TASK REQUIREMENTS.
The data below needs to be returned exactly, line for line.

Items listed in a dataset:
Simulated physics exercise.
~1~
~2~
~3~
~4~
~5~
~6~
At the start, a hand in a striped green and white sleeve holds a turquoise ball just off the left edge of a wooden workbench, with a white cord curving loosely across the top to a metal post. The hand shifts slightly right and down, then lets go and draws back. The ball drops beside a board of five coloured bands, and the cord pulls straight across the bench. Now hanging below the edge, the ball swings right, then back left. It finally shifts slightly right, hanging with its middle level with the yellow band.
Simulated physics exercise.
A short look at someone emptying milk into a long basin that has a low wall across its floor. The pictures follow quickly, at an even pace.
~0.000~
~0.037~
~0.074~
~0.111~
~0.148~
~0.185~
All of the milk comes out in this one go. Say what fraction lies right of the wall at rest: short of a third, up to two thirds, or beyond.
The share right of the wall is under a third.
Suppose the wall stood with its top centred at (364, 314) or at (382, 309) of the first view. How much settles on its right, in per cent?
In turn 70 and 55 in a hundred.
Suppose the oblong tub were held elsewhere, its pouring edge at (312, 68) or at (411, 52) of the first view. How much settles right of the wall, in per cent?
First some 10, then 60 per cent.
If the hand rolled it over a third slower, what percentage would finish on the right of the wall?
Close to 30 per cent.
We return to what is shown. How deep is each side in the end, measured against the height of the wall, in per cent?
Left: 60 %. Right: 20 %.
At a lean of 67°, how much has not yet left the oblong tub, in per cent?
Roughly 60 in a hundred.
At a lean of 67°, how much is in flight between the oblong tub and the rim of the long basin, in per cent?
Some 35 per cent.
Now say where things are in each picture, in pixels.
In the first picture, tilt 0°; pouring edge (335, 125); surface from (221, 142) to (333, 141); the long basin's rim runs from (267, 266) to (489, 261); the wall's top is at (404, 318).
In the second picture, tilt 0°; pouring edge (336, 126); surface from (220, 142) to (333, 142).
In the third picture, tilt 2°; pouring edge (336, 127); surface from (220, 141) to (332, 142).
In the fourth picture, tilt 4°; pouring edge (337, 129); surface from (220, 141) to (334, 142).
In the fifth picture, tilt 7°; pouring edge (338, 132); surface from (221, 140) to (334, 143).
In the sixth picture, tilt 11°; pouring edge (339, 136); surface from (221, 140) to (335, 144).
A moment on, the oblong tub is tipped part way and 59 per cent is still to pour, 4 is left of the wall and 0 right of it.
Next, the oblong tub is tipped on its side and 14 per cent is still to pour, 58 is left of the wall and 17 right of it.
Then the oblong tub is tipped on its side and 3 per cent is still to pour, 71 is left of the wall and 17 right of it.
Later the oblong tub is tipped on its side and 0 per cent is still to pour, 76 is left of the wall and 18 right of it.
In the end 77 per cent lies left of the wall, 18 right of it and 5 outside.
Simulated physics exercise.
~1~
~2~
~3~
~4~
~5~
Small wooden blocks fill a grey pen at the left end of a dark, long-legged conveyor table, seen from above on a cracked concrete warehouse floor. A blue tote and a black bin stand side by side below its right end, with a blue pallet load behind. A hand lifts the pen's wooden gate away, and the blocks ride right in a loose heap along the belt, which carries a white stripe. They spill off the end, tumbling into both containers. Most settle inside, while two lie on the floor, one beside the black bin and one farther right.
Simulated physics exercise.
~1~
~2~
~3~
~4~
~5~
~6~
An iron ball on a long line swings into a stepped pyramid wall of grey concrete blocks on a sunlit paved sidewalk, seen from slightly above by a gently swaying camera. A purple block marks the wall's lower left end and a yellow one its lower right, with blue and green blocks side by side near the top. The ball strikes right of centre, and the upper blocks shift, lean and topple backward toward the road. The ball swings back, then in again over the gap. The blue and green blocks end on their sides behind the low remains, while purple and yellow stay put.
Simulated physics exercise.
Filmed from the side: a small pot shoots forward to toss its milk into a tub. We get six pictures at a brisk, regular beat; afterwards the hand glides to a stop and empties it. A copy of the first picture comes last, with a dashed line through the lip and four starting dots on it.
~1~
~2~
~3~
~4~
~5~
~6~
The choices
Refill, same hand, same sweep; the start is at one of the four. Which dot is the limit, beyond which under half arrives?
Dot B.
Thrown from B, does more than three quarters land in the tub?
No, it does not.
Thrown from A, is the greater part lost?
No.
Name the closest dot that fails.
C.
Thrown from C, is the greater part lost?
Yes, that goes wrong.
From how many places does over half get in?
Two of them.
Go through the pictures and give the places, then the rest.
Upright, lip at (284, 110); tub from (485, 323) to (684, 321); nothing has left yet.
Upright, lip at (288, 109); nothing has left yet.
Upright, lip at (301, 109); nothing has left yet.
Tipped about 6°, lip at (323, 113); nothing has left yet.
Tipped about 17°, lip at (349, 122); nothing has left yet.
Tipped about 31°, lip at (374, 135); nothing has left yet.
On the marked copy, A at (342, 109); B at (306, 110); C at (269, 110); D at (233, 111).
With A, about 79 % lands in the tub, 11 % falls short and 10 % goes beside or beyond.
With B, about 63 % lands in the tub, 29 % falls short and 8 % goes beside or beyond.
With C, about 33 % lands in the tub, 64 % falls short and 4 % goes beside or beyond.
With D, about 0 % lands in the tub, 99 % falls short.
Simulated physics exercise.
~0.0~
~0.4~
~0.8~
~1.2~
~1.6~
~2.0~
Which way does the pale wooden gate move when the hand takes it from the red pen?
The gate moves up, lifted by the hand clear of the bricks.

RESPONSE.
Simulated physics exercise.
~1~
~2~
~3~
~4~
~5~
~6~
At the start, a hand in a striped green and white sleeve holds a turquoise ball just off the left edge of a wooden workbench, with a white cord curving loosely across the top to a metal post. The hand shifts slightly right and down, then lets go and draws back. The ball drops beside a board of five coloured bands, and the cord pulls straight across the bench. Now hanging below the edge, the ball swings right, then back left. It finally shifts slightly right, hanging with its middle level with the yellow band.
Simulated physics exercise.
A short look at someone emptying milk into a long basin that has a low wall across its floor. The pictures follow quickly, at an even pace.
~0.000~
~0.037~
~0.074~
~0.111~
~0.148~
~0.185~
All of the milk comes out in this one go. Say what fraction lies right of the wall at rest: short of a third, up to two thirds, or beyond.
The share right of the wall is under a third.
Suppose the wall stood with its top centred at (364, 314) or at (382, 309) of the first view. How much settles on its right, in per cent?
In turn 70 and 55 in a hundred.
Suppose the oblong tub were held elsewhere, its pouring edge at (312, 68) or at (411, 52) of the first view. How much settles right of the wall, in per cent?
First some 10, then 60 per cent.
If the hand rolled it over a third slower, what percentage would finish on the right of the wall?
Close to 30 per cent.
We return to what is shown. How deep is each side in the end, measured against the height of the wall, in per cent?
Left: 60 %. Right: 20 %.
At a lean of 67°, how much has not yet left the oblong tub, in per cent?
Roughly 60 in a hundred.
At a lean of 67°, how much is in flight between the oblong tub and the rim of the long basin, in per cent?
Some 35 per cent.
Now say where things are in each picture, in pixels.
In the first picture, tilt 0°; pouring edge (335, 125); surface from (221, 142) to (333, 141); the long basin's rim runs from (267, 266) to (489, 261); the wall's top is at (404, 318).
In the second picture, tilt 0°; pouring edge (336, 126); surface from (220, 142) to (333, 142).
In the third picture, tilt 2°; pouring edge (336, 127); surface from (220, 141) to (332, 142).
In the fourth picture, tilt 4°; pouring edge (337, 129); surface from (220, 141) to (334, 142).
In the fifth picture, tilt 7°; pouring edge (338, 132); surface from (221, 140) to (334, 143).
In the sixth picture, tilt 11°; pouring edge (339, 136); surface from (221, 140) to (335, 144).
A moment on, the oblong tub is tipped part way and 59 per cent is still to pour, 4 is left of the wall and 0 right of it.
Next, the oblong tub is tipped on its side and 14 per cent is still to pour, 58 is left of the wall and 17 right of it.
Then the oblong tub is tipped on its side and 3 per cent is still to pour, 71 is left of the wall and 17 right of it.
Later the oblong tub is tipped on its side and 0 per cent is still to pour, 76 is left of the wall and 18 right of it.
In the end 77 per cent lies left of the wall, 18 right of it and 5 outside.
Simulated physics exercise.
~1~
~2~
~3~
~4~
~5~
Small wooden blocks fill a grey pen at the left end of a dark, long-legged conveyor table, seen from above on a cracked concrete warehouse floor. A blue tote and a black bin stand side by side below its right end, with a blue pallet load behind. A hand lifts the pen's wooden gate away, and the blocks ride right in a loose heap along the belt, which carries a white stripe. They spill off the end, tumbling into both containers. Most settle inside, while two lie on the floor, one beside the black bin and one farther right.
Simulated physics exercise.
~1~
~2~
~3~
~4~
~5~
~6~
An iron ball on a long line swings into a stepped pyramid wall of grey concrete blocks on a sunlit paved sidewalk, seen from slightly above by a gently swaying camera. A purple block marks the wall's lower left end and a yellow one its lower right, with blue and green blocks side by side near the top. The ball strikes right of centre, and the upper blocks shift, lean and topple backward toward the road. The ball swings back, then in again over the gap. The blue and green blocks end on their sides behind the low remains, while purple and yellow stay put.
Simulated physics exercise.
Filmed from the side: a small pot shoots forward to toss its milk into a tub. We get six pictures at a brisk, regular beat; afterwards the hand glides to a stop and empties it. A copy of the first picture comes last, with a dashed line through the lip and four starting dots on it.
~1~
~2~
~3~
~4~
~5~
~6~
The choices
Refill, same hand, same sweep; the start is at one of the four. Which dot is the limit, beyond which under half arrives?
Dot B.
Thrown from B, does more than three quarters land in the tub?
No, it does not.
Thrown from A, is the greater part lost?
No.
Name the closest dot that fails.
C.
Thrown from C, is the greater part lost?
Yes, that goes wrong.
From how many places does over half get in?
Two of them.
Go through the pictures and give the places, then the rest.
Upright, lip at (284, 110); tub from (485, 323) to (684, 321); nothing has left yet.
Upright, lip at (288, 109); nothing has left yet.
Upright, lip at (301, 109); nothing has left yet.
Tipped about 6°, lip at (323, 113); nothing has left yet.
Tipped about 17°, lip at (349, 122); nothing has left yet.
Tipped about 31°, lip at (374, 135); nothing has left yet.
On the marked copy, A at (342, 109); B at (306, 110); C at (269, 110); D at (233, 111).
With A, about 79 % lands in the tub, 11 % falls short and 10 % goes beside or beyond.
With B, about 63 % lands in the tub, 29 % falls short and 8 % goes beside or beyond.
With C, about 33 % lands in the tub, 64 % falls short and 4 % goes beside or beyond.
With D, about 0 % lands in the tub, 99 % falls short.
Simulated physics exercise.
~0.0~
~0.4~
~0.8~
~1.2~
~1.6~
~2.0~
Which way does the pale wooden gate move when the hand takes it from the red pen?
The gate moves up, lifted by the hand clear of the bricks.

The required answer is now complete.